## TASK DIRECTIONS
Restate each line word for word. Leave out every picture.

## DATASET EXTRACT

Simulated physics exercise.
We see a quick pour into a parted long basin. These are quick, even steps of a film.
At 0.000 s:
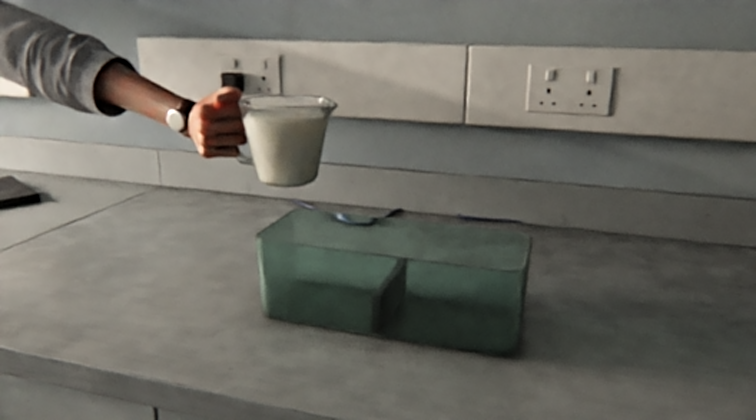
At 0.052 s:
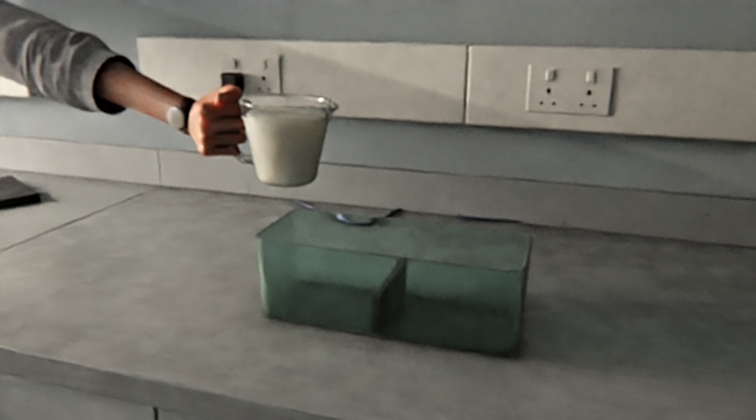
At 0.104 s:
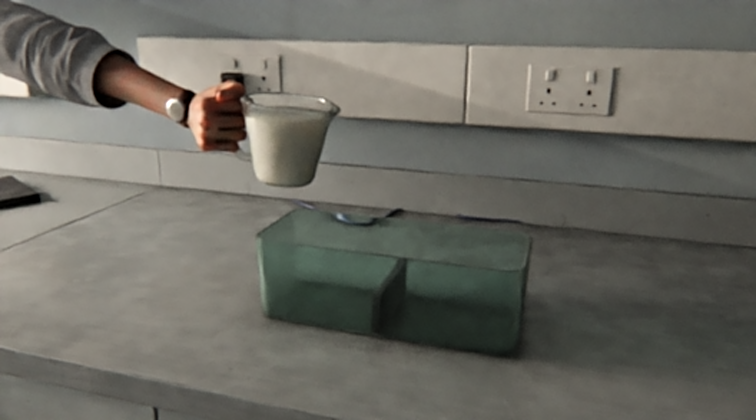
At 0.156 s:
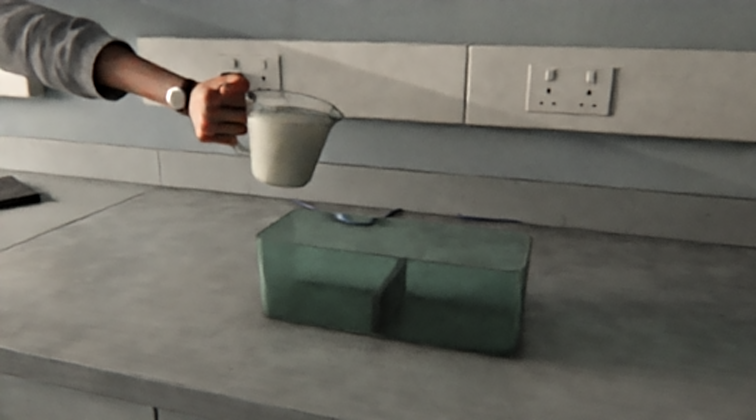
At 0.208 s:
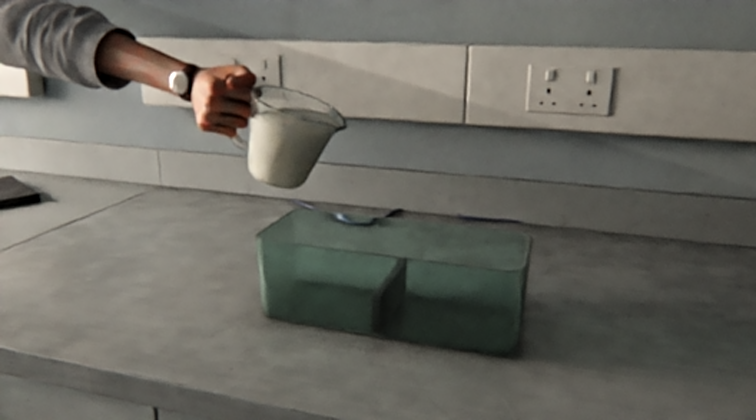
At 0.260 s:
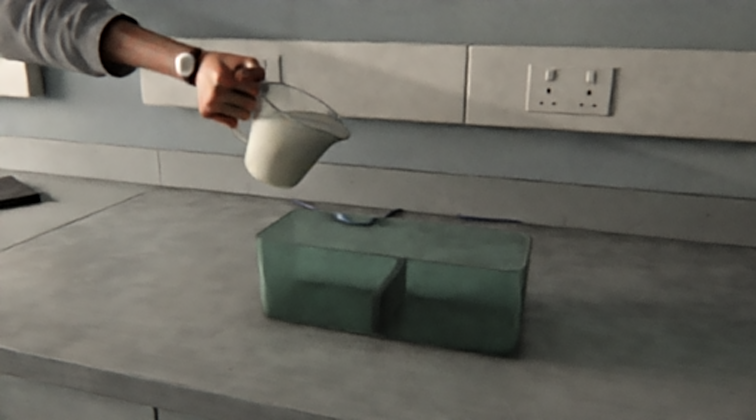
A hand holding a glass jug of milk above a divided green container on a grey counter, gradually tilting it rightward.
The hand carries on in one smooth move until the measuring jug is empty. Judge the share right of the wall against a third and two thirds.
It comes to less than a third.
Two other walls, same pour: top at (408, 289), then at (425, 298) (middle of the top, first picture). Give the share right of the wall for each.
First some 5, then 15 per cent.
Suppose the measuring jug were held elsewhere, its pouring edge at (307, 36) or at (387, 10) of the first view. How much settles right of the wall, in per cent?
Near 5 % and 90 %.
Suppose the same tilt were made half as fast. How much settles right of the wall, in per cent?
It comes to 30 per cent or so.
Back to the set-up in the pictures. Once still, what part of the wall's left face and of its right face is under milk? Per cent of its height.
The left part 40 per cent, the right part 10.
A moment on, the measuring jug is tipped on its side and 51 per cent is still to pour, 16 is left of the wall and 10 right of it.
Next, the measuring jug is tipped on its side and 11 per cent is still to pour, 65 is left of the wall and 14 right of it.
Then the measuring jug is tipped on its side and 1 per cent is still to pour, 81 is left of the wall and 15 right of it.
Later the measuring jug is tipped on its side and 0 per cent is still to pour, 83 is left of the wall and 15 right of it.
Finally, 83 per cent lies left of the wall, 15 right of it and 2 outside.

## WRITTEN SOLUTION
Simulated physics exercise.
We see a quick pour into a parted long basin. These are quick, even steps of a film.
At 0.000 s:
At 0.052 s:
At 0.104 s:
At 0.156 s:
At 0.208 s:
At 0.260 s:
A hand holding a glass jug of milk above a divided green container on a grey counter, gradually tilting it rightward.
The hand carries on in one smooth move until the measuring jug is empty. Judge the share right of the wall against a third and two thirds.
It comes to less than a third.
Two other walls, same pour: top at (408, 289), then at (425, 298) (middle of the top, first picture). Give the share right of the wall for each.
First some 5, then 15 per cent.
Suppose the measuring jug were held elsewhere, its pouring edge at (307, 36) or at (387, 10) of the first view. How much settles right of the wall, in per cent?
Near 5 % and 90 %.
Suppose the same tilt were made half as fast. How much settles right of the wall, in per cent?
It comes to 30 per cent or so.
Back to the set-up in the pictures. Once still, what part of the wall's left face and of its right face is under milk? Per cent of its height.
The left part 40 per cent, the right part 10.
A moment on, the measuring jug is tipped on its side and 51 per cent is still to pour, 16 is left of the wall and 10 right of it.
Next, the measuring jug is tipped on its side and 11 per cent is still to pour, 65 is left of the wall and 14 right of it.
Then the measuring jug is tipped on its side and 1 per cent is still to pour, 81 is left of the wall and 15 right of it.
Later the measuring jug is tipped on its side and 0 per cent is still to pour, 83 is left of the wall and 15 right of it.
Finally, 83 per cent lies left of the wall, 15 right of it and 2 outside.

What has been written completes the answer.